== AIM ==
In the data below, find the line with "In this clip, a" and output it along with every later line, exactly, but not the pictures.

== ENTRIES SHOWN ==
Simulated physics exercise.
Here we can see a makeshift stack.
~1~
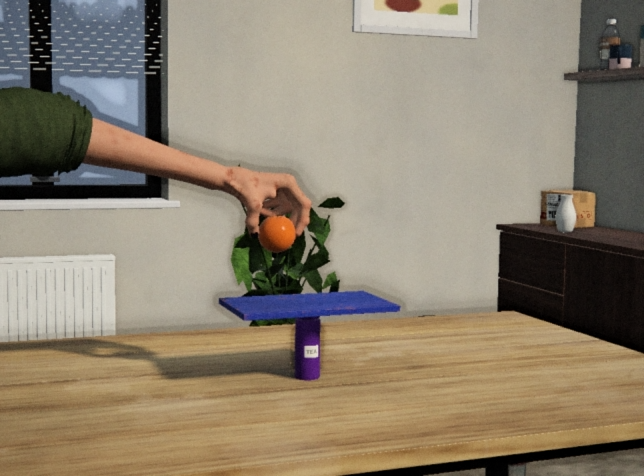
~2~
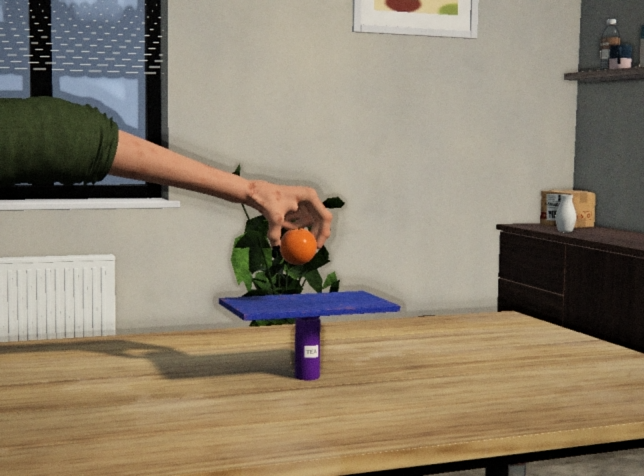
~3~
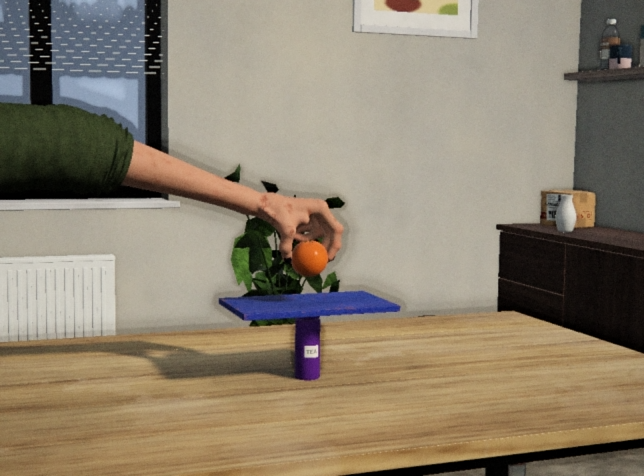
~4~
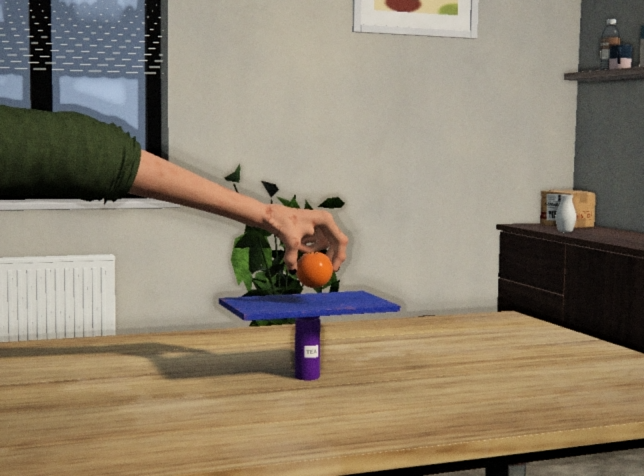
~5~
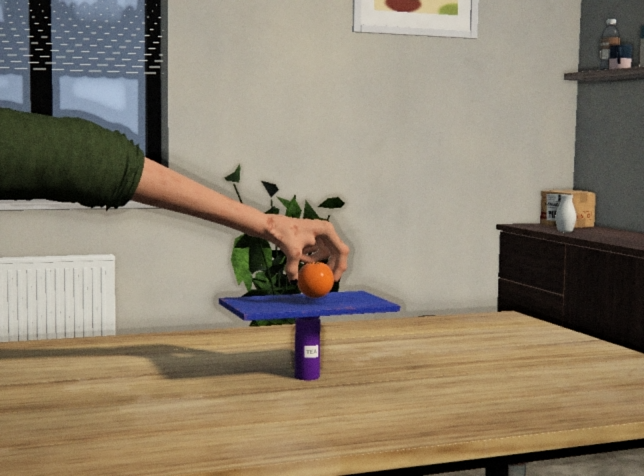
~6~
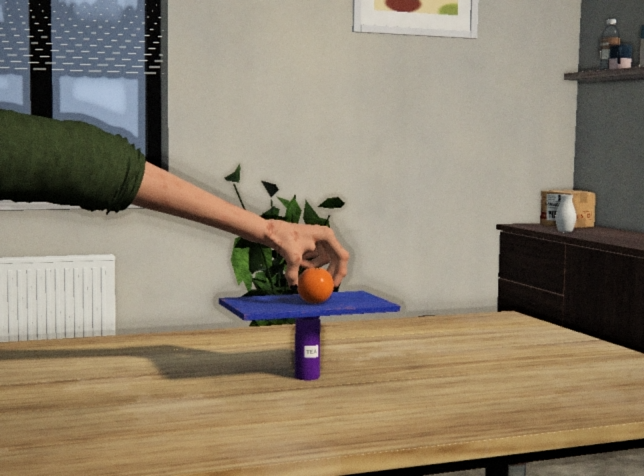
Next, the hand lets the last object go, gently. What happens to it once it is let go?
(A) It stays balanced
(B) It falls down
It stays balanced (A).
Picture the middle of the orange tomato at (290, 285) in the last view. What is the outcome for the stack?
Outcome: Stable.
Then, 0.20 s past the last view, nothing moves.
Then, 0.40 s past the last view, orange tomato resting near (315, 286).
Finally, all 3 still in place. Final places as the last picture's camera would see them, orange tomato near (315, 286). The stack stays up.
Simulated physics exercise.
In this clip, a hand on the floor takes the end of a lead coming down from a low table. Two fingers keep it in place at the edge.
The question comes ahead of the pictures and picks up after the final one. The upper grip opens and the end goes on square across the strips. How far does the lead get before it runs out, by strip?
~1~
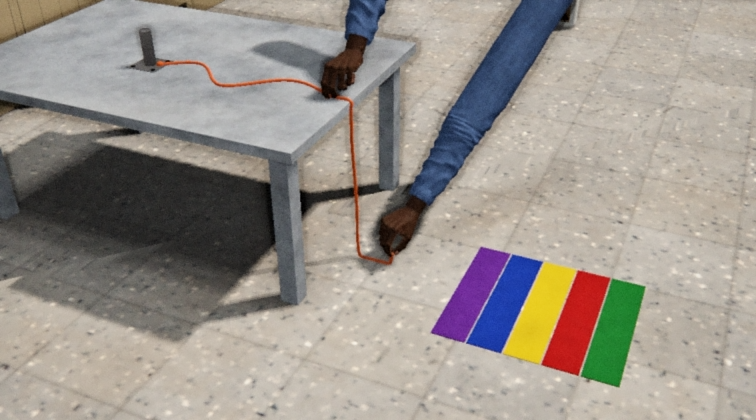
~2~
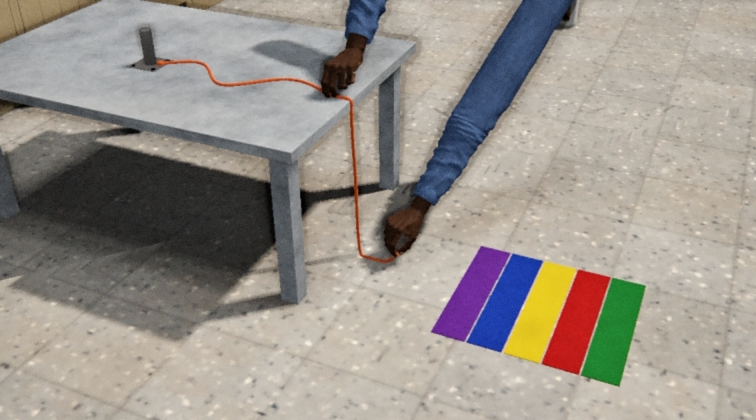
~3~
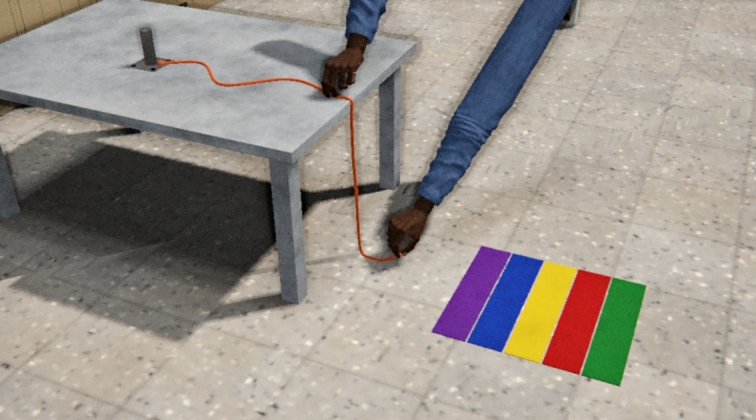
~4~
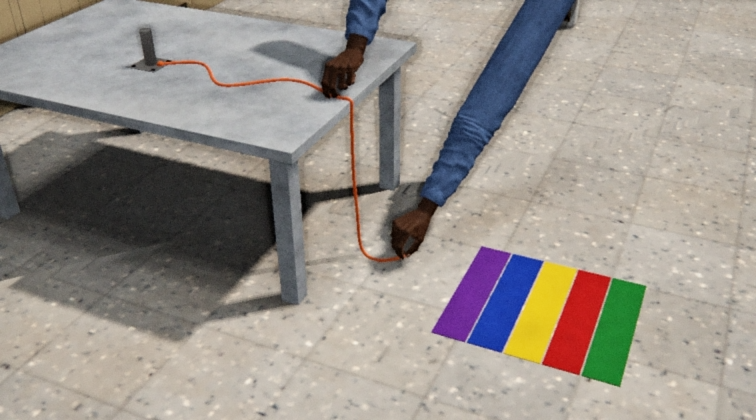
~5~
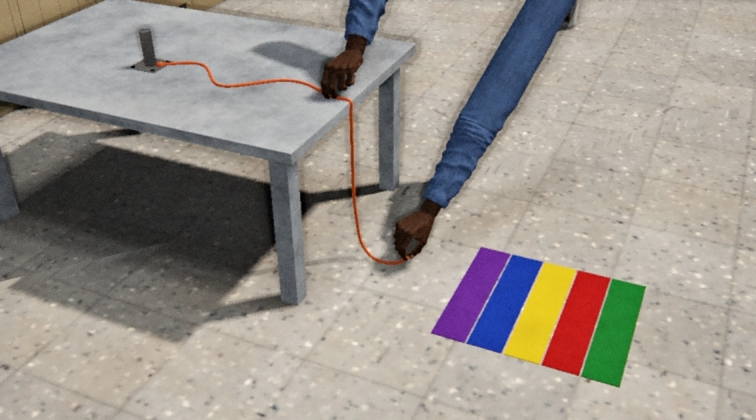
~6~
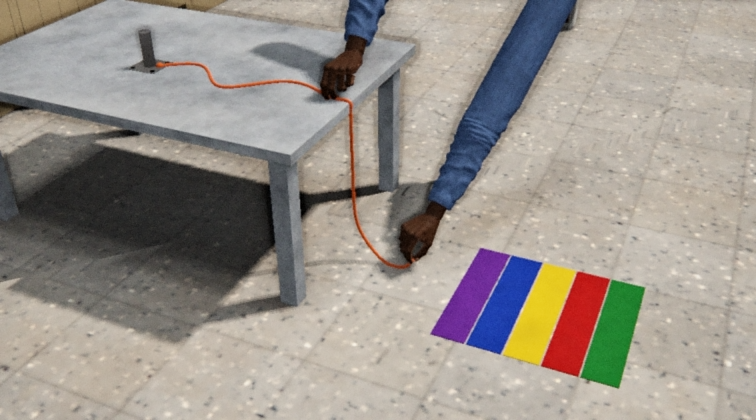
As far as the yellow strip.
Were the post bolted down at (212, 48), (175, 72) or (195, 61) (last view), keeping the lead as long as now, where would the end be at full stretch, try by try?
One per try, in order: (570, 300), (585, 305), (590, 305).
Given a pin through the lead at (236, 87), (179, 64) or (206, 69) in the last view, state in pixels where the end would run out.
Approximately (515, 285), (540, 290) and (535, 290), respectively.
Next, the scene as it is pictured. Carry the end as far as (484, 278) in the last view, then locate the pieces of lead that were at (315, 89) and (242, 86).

== SOLUTION TO THIS EXERCISE ==
In this clip, a hand on the floor takes the end of a lead coming down from a low table. Two fingers keep it in place at the edge.
The question comes ahead of the pictures and picks up after the final one. The upper grip opens and the end goes on square across the strips. How far does the lead get before it runs out, by strip?
~1~
~2~
~3~
~4~
~5~
~6~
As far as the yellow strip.
Were the post bolted down at (212, 48), (175, 72) or (195, 61) (last view), keeping the lead as long as now, where would the end be at full stretch, try by try?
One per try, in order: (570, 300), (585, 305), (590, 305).
Given a pin through the lead at (236, 87), (179, 64) or (206, 69) in the last view, state in pixels where the end would run out.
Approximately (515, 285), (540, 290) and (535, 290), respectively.
Next, the scene as it is pictured. Carry the end as far as (484, 278) in the last view, then locate the pieces of lead that were at (315, 89) and (242, 86).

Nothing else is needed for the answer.